Source material
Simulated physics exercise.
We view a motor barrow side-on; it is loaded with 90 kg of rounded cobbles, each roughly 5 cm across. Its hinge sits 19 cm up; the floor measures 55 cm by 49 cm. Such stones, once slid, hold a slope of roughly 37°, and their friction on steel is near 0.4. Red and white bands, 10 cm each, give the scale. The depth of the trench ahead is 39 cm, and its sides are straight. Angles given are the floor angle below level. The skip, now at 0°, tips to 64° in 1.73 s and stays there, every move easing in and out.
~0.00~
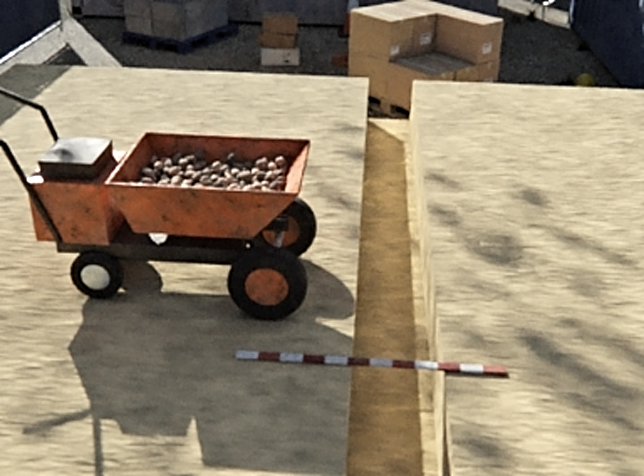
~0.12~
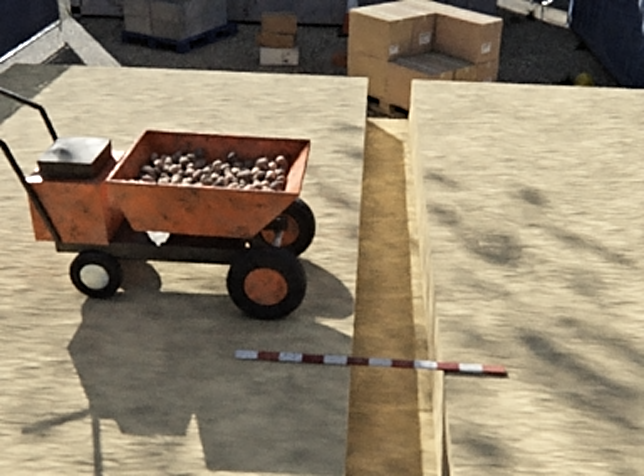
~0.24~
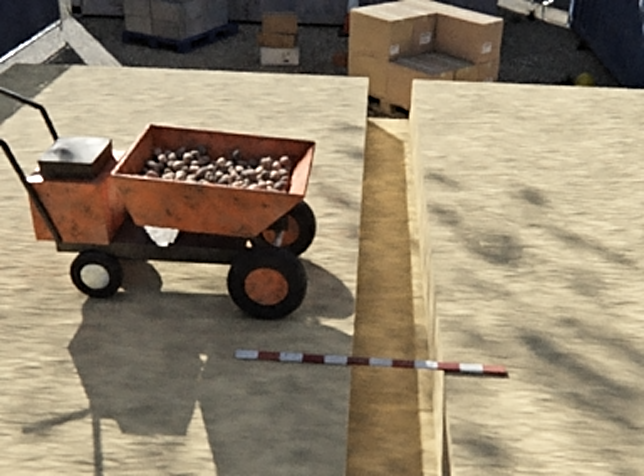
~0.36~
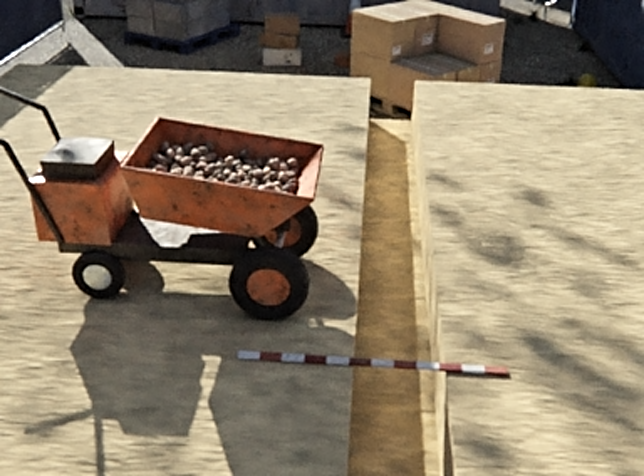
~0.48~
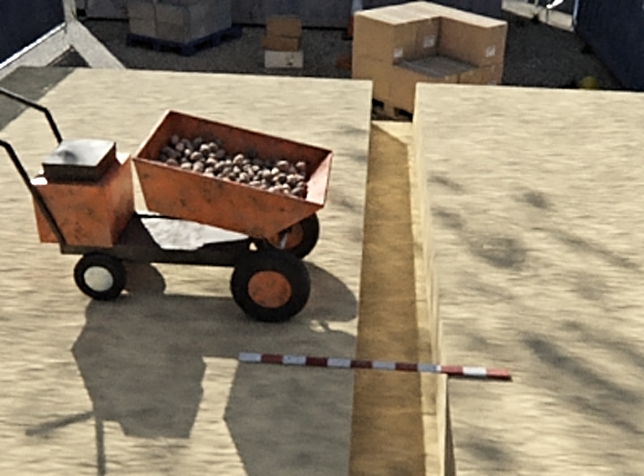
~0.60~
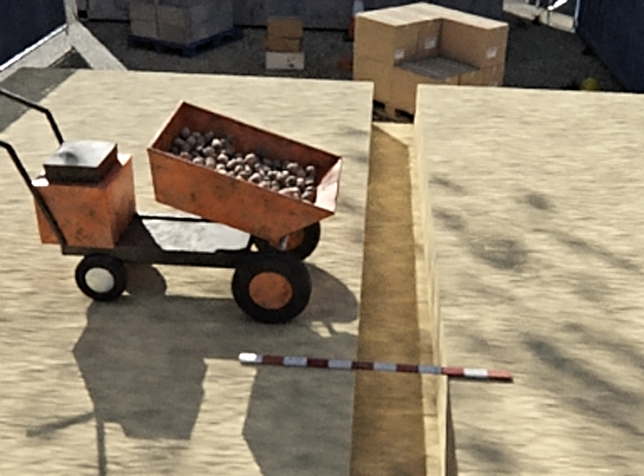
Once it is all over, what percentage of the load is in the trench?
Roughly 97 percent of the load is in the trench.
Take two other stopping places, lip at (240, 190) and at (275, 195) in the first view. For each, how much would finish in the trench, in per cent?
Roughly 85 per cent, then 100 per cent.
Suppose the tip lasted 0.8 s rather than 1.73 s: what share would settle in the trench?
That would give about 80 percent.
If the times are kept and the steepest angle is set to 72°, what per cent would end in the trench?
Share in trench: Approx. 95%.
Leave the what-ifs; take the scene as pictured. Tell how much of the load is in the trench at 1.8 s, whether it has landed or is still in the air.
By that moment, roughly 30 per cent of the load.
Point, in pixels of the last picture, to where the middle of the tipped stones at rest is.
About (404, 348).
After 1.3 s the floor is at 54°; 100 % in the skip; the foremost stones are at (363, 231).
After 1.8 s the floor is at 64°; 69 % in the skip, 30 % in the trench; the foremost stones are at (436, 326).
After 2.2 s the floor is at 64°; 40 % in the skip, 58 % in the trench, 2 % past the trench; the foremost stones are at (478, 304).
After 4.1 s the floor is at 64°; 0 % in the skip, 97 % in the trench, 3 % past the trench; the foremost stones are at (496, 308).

What the task asks
Omit the pictures, then quote the rest of the material above exactly.

Task output
Simulated physics exercise.
We view a motor barrow side-on; it is loaded with 90 kg of rounded cobbles, each roughly 5 cm across. Its hinge sits 19 cm up; the floor measures 55 cm by 49 cm. Such stones, once slid, hold a slope of roughly 37°, and their friction on steel is near 0.4. Red and white bands, 10 cm each, give the scale. The depth of the trench ahead is 39 cm, and its sides are straight. Angles given are the floor angle below level. The skip, now at 0°, tips to 64° in 1.73 s and stays there, every move easing in and out.
~0.00~
~0.12~
~0.24~
~0.36~
~0.48~
~0.60~
Once it is all over, what percentage of the load is in the trench?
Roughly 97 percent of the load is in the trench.
Take two other stopping places, lip at (240, 190) and at (275, 195) in the first view. For each, how much would finish in the trench, in per cent?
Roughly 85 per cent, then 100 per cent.
Suppose the tip lasted 0.8 s rather than 1.73 s: what share would settle in the trench?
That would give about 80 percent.
If the times are kept and the steepest angle is set to 72°, what per cent would end in the trench?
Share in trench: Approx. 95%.
Leave the what-ifs; take the scene as pictured. Tell how much of the load is in the trench at 1.8 s, whether it has landed or is still in the air.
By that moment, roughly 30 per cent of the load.
Point, in pixels of the last picture, to where the middle of the tipped stones at rest is.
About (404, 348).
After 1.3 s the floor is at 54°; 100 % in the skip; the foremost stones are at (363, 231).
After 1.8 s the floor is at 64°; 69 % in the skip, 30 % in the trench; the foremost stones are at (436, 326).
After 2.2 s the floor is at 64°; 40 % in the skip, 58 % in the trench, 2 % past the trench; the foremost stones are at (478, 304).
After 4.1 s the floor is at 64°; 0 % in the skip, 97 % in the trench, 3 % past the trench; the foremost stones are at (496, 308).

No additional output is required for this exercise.